What you should do »
Extract the text of each entry below exactly, leaving every image behind.

(Questions on image content)

===============

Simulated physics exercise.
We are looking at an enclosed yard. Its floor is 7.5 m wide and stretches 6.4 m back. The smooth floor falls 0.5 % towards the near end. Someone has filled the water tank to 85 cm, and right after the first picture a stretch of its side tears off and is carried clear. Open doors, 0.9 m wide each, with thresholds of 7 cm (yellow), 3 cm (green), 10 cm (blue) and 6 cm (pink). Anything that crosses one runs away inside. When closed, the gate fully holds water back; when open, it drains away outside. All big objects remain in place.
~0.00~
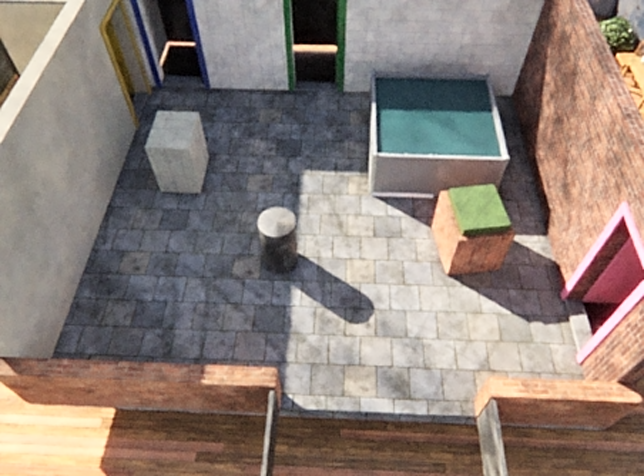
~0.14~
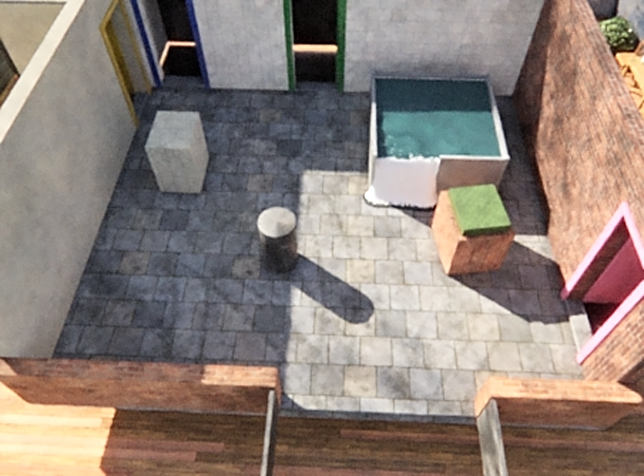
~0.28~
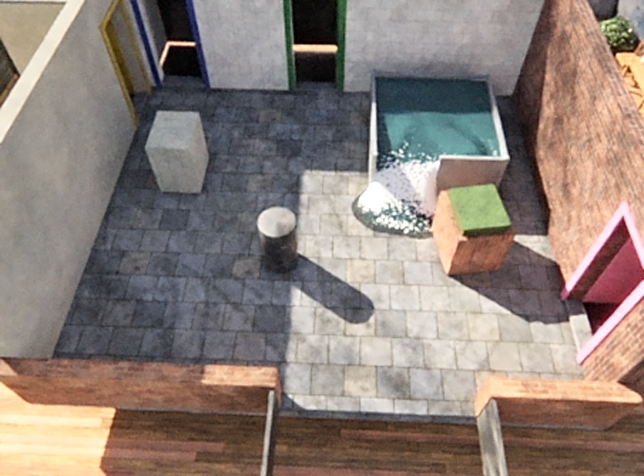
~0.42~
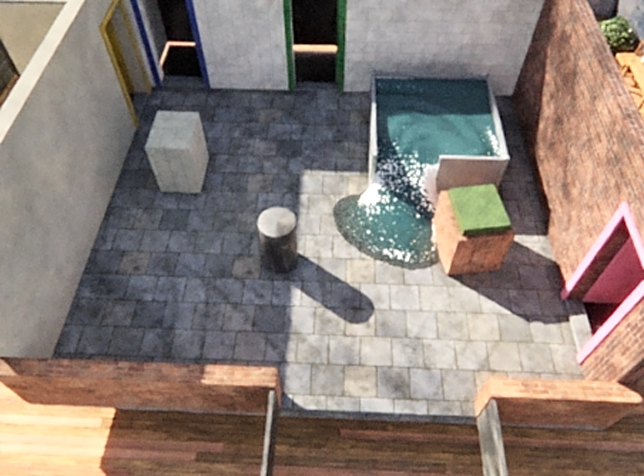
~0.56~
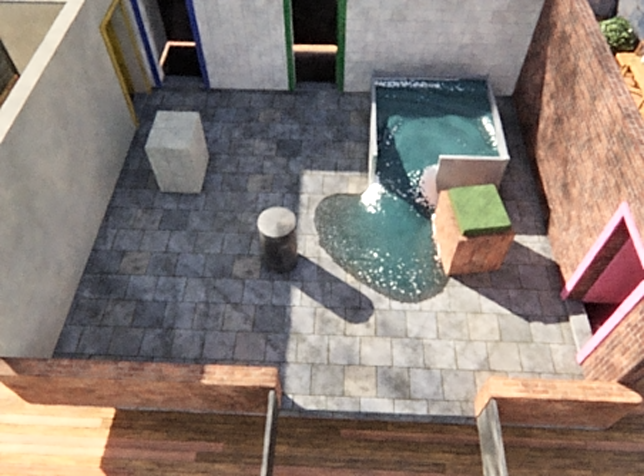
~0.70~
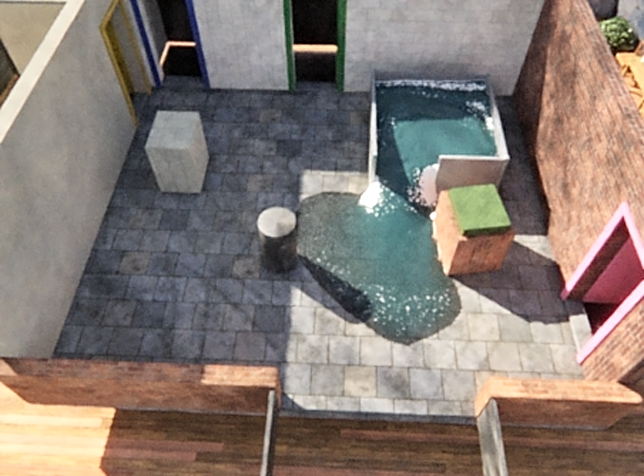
Water pouring from a broken side of a raised tank, spreading across a walled paved yard past a grass-topped brick block.
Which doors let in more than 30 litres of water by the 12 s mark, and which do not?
By then, the yellow door does not, the green door does not, the blue door does not, the pink door does not.
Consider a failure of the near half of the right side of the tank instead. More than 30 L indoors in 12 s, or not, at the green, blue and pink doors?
Here's how it goes: Green exceeds it, blue falls short, pink exceeds it.
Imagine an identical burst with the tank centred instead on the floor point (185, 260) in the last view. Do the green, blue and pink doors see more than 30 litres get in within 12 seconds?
Checking the limit: Green is within it, blue is beyond it and pink is beyond it.
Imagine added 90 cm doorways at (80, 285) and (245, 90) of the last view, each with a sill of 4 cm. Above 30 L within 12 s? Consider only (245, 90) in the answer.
Well, for that spot the inflow stays beneath the mark.
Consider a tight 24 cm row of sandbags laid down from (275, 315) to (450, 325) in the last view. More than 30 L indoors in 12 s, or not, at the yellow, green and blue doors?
So yellow comes out low enough, green comes out low enough and blue comes out low enough.
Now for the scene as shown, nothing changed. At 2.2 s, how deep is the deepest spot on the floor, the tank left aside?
Max around 34 cm.
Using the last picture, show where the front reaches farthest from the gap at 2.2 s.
(96, 382).
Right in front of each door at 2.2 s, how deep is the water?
You'd see yellow at 0 cm, green at 0 cm, blue at 0 cm and pink at 0 cm.
After 1.4 s water covers 30 % of the floor and is deepest (44 cm) near (390, 202); yellow door not reached, green door not reached, blue door not reached, pink door not reached.
After 2.2 s water covers 40 % of the floor and is deepest (34 cm) near (265, 389); yellow door not reached, green door not reached, blue door not reached, pink door not reached.
After 3.5 s water covers 50 % of the floor and is deepest (24 cm) near (390, 202); yellow door not reached, green door not reached, blue door not reached, pink door 5 cm at the sill, 0 L in.
After 7.0 s water covers 75 % of the floor and is deepest (12 cm) near (390, 202); yellow door 4 cm at the sill, 0 L in, green door not reached, blue door 5 cm at the sill, 0 L in, pink door 3 cm at the sill, 0 L in.
After 12.0 s water covers 95 % of the floor and is deepest (6 cm) near (390, 202); yellow door 4 cm at the sill, 0 L in, green door 2 cm at the sill, 0 L in, blue door 4 cm at the sill, 0 L in, pink door 3 cm at the sill, 0 L in.
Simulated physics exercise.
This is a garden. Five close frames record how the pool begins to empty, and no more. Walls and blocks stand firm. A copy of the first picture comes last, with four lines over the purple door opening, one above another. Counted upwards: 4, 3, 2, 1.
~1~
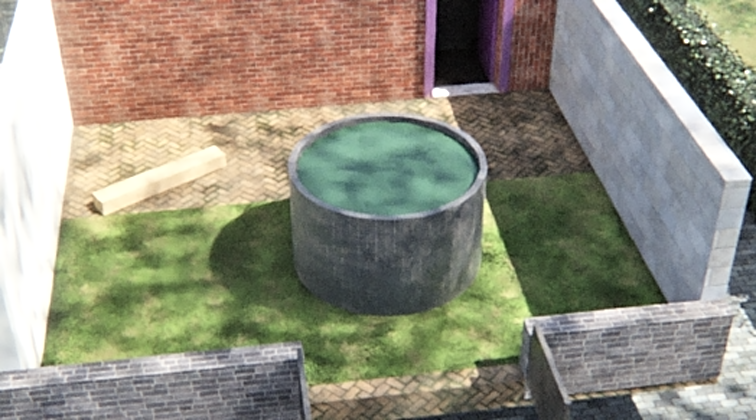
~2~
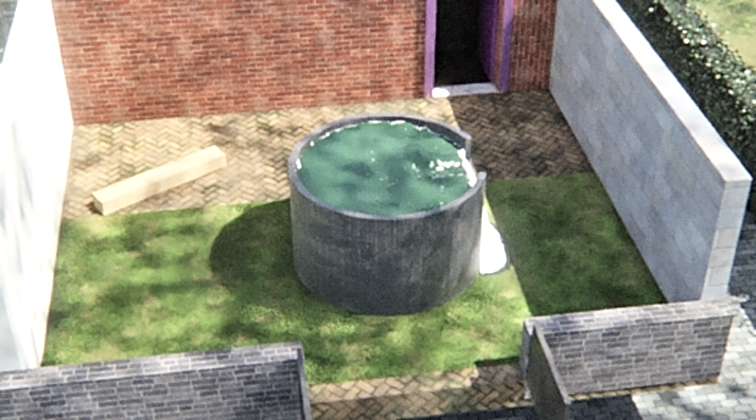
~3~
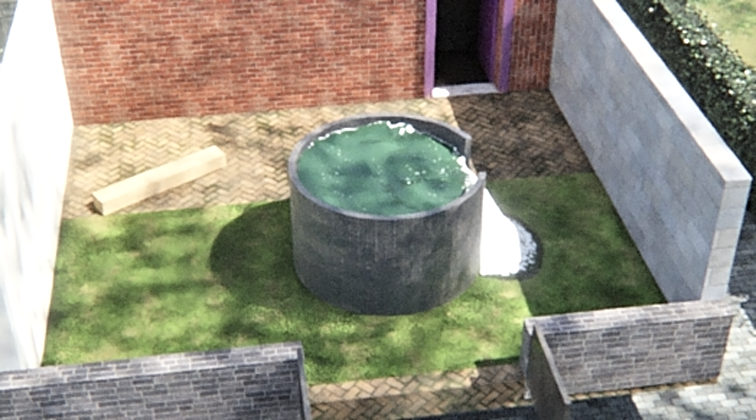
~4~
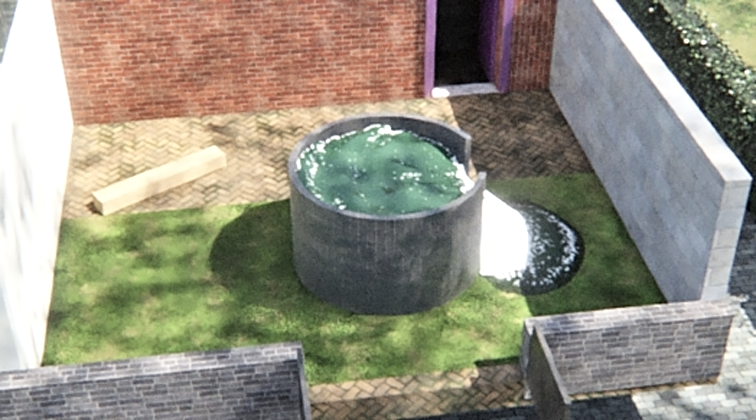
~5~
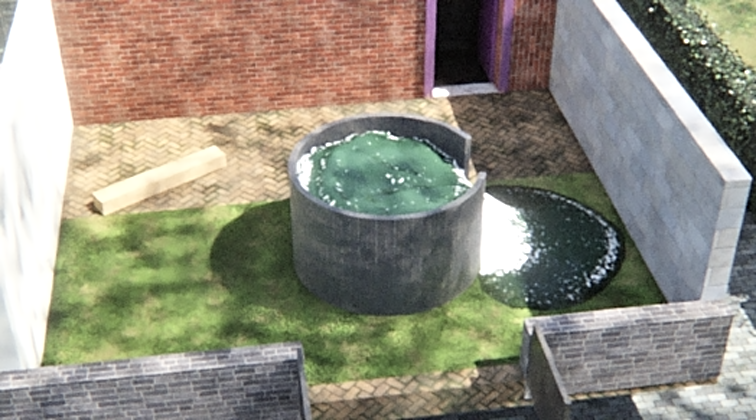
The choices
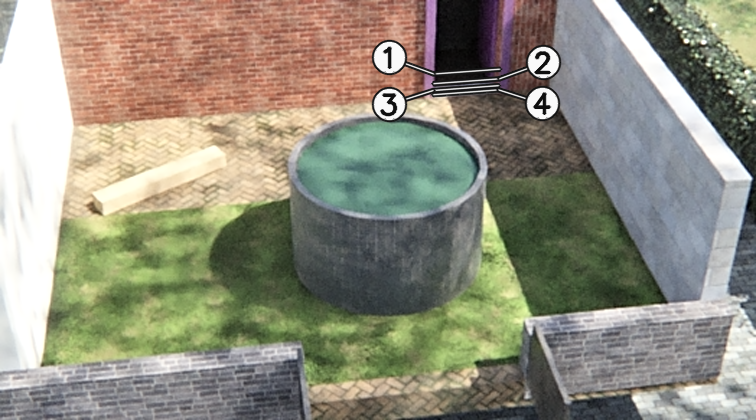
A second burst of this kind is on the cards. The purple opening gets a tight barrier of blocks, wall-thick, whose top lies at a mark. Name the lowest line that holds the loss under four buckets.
Line 2.
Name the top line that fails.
Line 3.
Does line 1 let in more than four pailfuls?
No, that is safe.
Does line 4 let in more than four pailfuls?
Yes, that goes wrong.
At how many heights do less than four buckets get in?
Two.
On the marked copy, 1 at (467, 71); 2 at (466, 81); 3 at (466, 88); 4 at (465, 92); from the bottom up 4, 3, 2, 1.
Choosing 1, nothing gets over.
Choosing 2, a splash gets over, under a bucket.
Choosing 3, about 9 bucketfuls get in.
Choosing 4, dozens of bucketfuls pour in.
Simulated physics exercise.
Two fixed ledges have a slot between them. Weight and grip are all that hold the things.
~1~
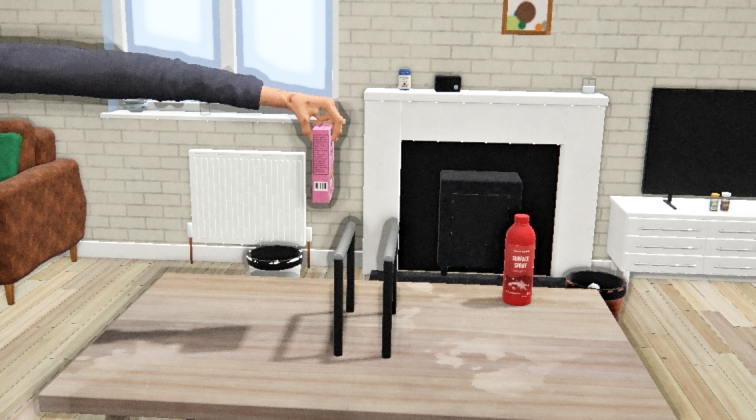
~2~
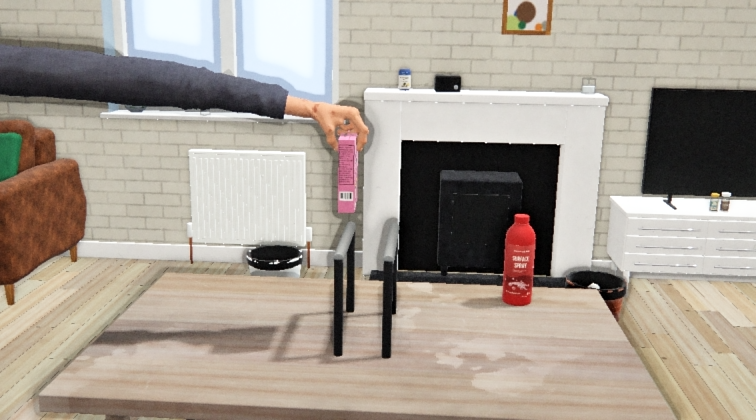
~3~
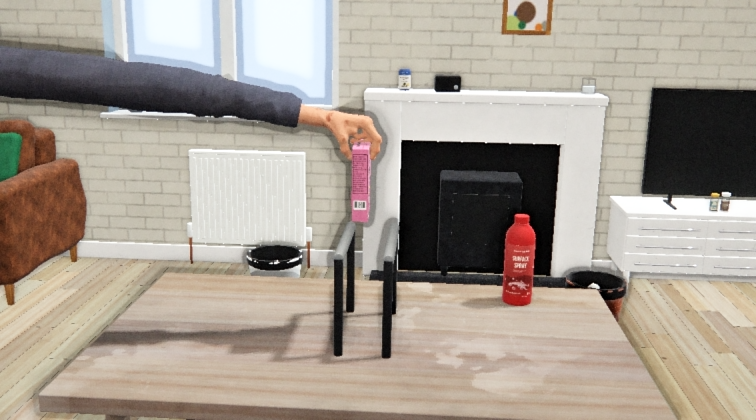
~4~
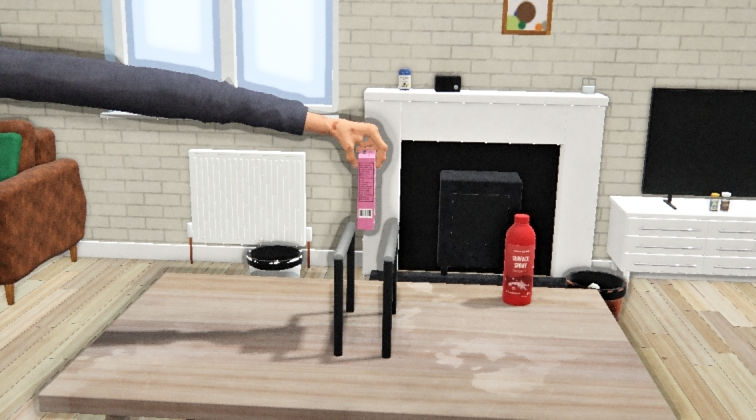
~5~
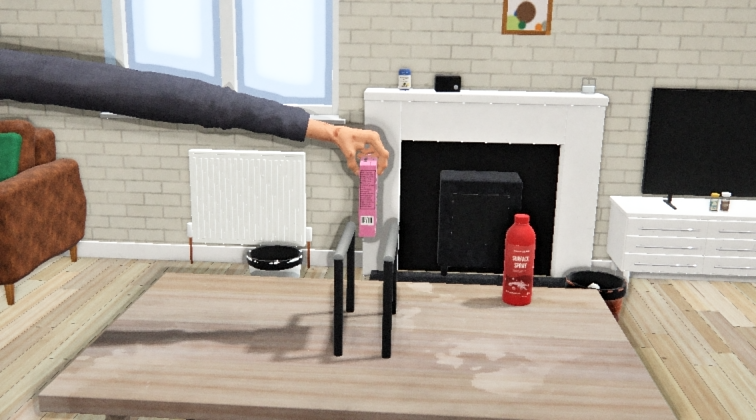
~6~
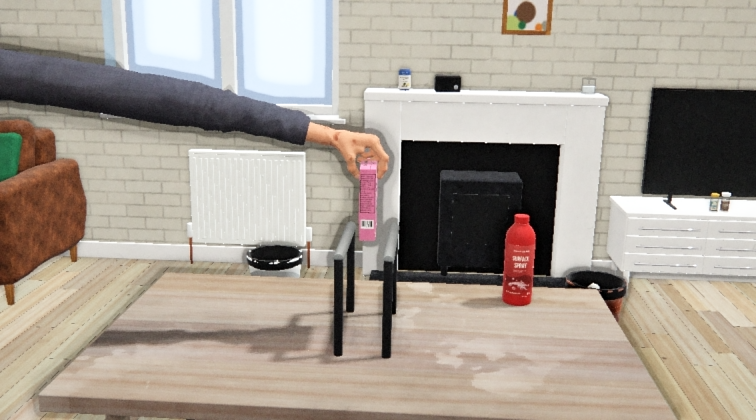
In this clip, a hand reaching in from the left carries a pink packet right and slightly down until it is held still over the gap between two black rails on a wooden table, while a red bottle stands unmoved.
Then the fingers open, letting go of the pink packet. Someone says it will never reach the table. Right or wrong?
Wrong.
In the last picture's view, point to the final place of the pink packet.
Roughly (367, 300).
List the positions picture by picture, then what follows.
In the first picture, on its way; pink packet (324, 161); red bottle (519, 259).
In the second picture, on its way; pink packet (348, 171); red bottle (519, 259).
In the third picture, on its way; pink packet (362, 180); red bottle (519, 259).
In the fourth picture, on its way; pink packet (367, 187); red bottle (519, 259).
In the fifth picture, on its way; pink packet (369, 195); red bottle (519, 259).
In the sixth picture, held still over the gap; pink packet (369, 198); red bottle (519, 259).
Then, 0.20 s later than the last frame, pink packet moved a little near (368, 220).
Then, 0.30 s later than the last frame, pink packet moved about its own width near (367, 283).
Then, 0.40 s later than the last frame, pink packet moved well along near (367, 293).
When it is over, moved from the start, pink packet; red bottle as before. End places, in pixels of the last picture, pink packet near (367, 301). The packet reaches the table.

===============

Exercise answer »
Simulated physics exercise.
We are looking at an enclosed yard. Its floor is 7.5 m wide and stretches 6.4 m back. The smooth floor falls 0.5 % towards the near end. Someone has filled the water tank to 85 cm, and right after the first picture a stretch of its side tears off and is carried clear. Open doors, 0.9 m wide each, with thresholds of 7 cm (yellow), 3 cm (green), 10 cm (blue) and 6 cm (pink). Anything that crosses one runs away inside. When closed, the gate fully holds water back; when open, it drains away outside. All big objects remain in place.
~0.00~
~0.14~
~0.28~
~0.42~
~0.56~
~0.70~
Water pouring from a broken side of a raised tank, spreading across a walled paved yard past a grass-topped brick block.
Which doors let in more than 30 litres of water by the 12 s mark, and which do not?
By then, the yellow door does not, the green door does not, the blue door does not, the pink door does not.
Consider a failure of the near half of the right side of the tank instead. More than 30 L indoors in 12 s, or not, at the green, blue and pink doors?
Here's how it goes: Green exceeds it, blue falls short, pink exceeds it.
Imagine an identical burst with the tank centred instead on the floor point (185, 260) in the last view. Do the green, blue and pink doors see more than 30 litres get in within 12 seconds?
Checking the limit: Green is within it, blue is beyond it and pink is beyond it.
Imagine added 90 cm doorways at (80, 285) and (245, 90) of the last view, each with a sill of 4 cm. Above 30 L within 12 s? Consider only (245, 90) in the answer.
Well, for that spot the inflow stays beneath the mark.
Consider a tight 24 cm row of sandbags laid down from (275, 315) to (450, 325) in the last view. More than 30 L indoors in 12 s, or not, at the yellow, green and blue doors?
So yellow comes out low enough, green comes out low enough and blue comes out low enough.
Now for the scene as shown, nothing changed. At 2.2 s, how deep is the deepest spot on the floor, the tank left aside?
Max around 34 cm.
Using the last picture, show where the front reaches farthest from the gap at 2.2 s.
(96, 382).
Right in front of each door at 2.2 s, how deep is the water?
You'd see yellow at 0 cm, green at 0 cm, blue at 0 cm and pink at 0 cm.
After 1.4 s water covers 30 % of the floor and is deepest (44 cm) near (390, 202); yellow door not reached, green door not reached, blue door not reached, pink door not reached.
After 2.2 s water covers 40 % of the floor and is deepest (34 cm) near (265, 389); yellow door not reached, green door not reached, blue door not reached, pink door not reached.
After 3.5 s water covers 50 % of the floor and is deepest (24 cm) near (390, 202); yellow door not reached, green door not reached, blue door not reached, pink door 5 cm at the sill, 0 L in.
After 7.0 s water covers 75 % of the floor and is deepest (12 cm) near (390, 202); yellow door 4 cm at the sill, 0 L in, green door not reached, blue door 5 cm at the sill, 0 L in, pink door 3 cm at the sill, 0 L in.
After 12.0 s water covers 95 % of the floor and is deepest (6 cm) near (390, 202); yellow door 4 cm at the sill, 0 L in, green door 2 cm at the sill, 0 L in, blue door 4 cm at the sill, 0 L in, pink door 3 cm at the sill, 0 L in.
Simulated physics exercise.
This is a garden. Five close frames record how the pool begins to empty, and no more. Walls and blocks stand firm. A copy of the first picture comes last, with four lines over the purple door opening, one above another. Counted upwards: 4, 3, 2, 1.
~1~
~2~
~3~
~4~
~5~
The choices
A second burst of this kind is on the cards. The purple opening gets a tight barrier of blocks, wall-thick, whose top lies at a mark. Name the lowest line that holds the loss under four buckets.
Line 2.
Name the top line that fails.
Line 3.
Does line 1 let in more than four pailfuls?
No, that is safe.
Does line 4 let in more than four pailfuls?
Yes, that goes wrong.
At how many heights do less than four buckets get in?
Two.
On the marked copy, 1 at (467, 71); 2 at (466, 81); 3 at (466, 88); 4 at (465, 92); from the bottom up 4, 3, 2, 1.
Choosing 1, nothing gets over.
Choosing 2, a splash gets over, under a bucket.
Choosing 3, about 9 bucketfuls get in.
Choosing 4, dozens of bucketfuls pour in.
Simulated physics exercise.
Two fixed ledges have a slot between them. Weight and grip are all that hold the things.
~1~
~2~
~3~
~4~
~5~
~6~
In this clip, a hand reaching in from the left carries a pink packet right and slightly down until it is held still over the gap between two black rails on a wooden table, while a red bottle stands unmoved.
Then the fingers open, letting go of the pink packet. Someone says it will never reach the table. Right or wrong?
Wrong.
In the last picture's view, point to the final place of the pink packet.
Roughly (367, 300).
List the positions picture by picture, then what follows.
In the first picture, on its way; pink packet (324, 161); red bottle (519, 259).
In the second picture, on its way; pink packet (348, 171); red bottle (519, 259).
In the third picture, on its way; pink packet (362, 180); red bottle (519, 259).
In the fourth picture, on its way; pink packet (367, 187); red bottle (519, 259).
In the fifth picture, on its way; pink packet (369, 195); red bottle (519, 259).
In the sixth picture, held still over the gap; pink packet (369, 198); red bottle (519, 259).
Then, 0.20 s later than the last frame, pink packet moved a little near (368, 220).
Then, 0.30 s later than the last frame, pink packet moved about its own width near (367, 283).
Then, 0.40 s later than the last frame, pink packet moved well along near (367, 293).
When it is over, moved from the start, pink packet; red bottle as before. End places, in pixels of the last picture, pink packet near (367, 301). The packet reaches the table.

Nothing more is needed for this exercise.